## Aim of the exercise
Copy out the listing that follows, exactly, without its pictures.

......

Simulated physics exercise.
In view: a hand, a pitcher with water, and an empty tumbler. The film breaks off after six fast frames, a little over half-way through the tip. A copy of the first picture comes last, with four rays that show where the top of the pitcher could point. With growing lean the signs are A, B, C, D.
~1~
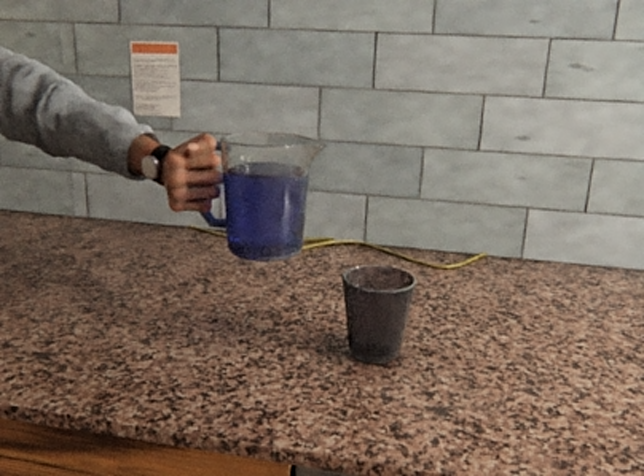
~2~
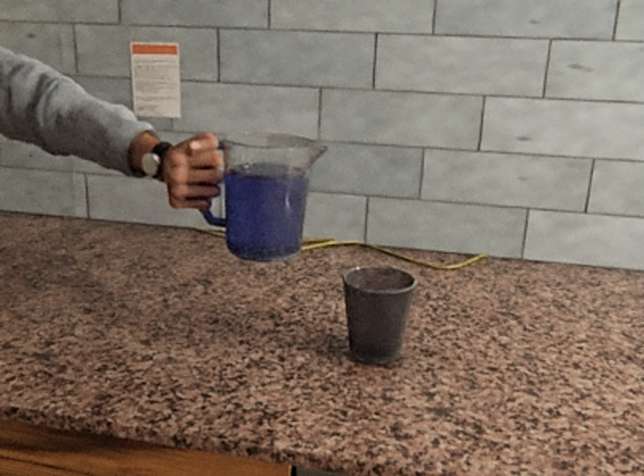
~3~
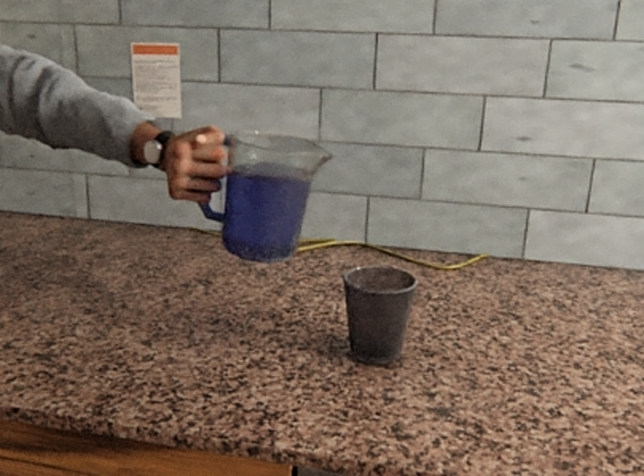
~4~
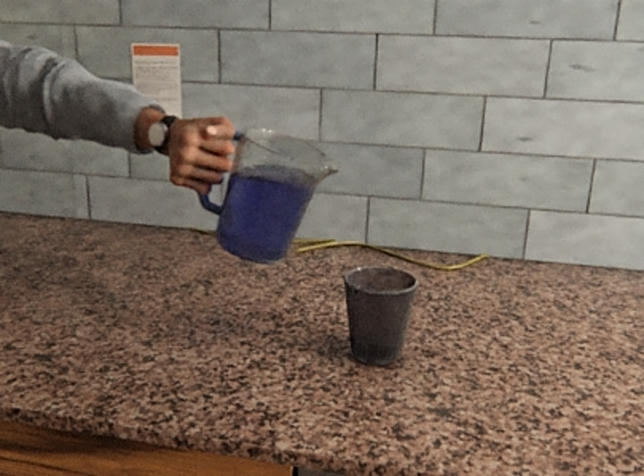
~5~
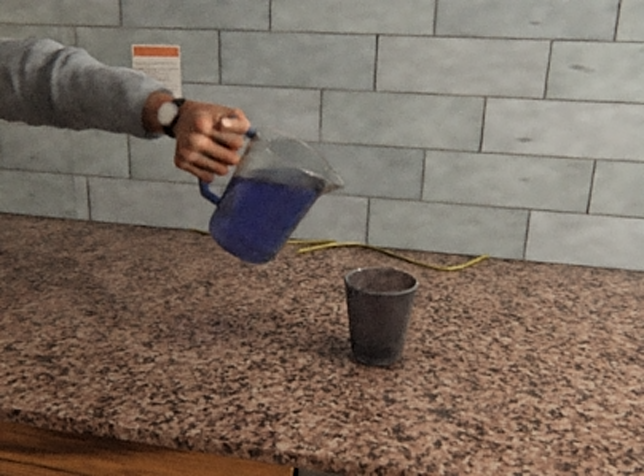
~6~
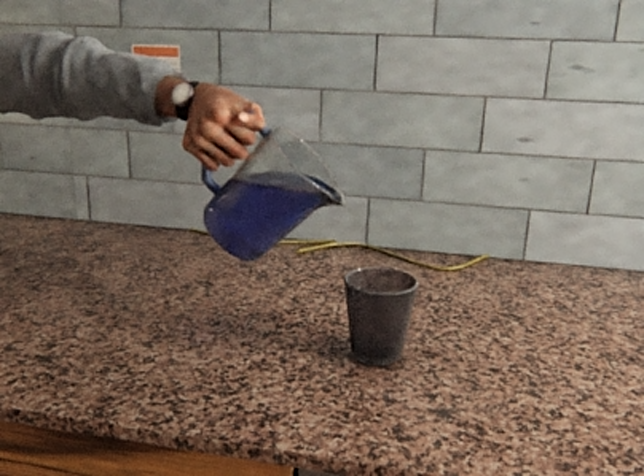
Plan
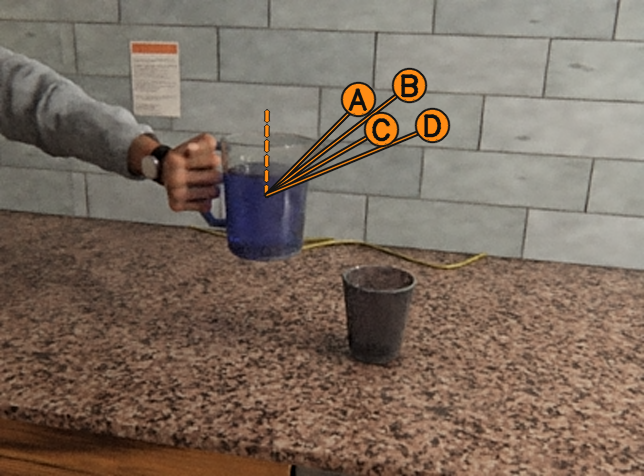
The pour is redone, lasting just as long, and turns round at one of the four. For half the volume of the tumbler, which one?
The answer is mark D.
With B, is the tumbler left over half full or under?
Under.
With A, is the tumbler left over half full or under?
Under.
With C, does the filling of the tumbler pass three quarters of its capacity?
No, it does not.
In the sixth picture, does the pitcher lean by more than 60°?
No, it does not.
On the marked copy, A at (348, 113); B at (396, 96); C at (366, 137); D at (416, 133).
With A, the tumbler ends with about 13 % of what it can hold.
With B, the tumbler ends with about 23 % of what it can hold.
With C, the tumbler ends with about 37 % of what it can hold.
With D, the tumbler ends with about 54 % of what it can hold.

......

## Final answer
Simulated physics exercise.
In view: a hand, a pitcher with water, and an empty tumbler. The film breaks off after six fast frames, a little over half-way through the tip. A copy of the first picture comes last, with four rays that show where the top of the pitcher could point. With growing lean the signs are A, B, C, D.
~1~
~2~
~3~
~4~
~5~
~6~
Plan
The pour is redone, lasting just as long, and turns round at one of the four. For half the volume of the tumbler, which one?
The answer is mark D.
With B, is the tumbler left over half full or under?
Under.
With A, is the tumbler left over half full or under?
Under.
With C, does the filling of the tumbler pass three quarters of its capacity?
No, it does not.
In the sixth picture, does the pitcher lean by more than 60°?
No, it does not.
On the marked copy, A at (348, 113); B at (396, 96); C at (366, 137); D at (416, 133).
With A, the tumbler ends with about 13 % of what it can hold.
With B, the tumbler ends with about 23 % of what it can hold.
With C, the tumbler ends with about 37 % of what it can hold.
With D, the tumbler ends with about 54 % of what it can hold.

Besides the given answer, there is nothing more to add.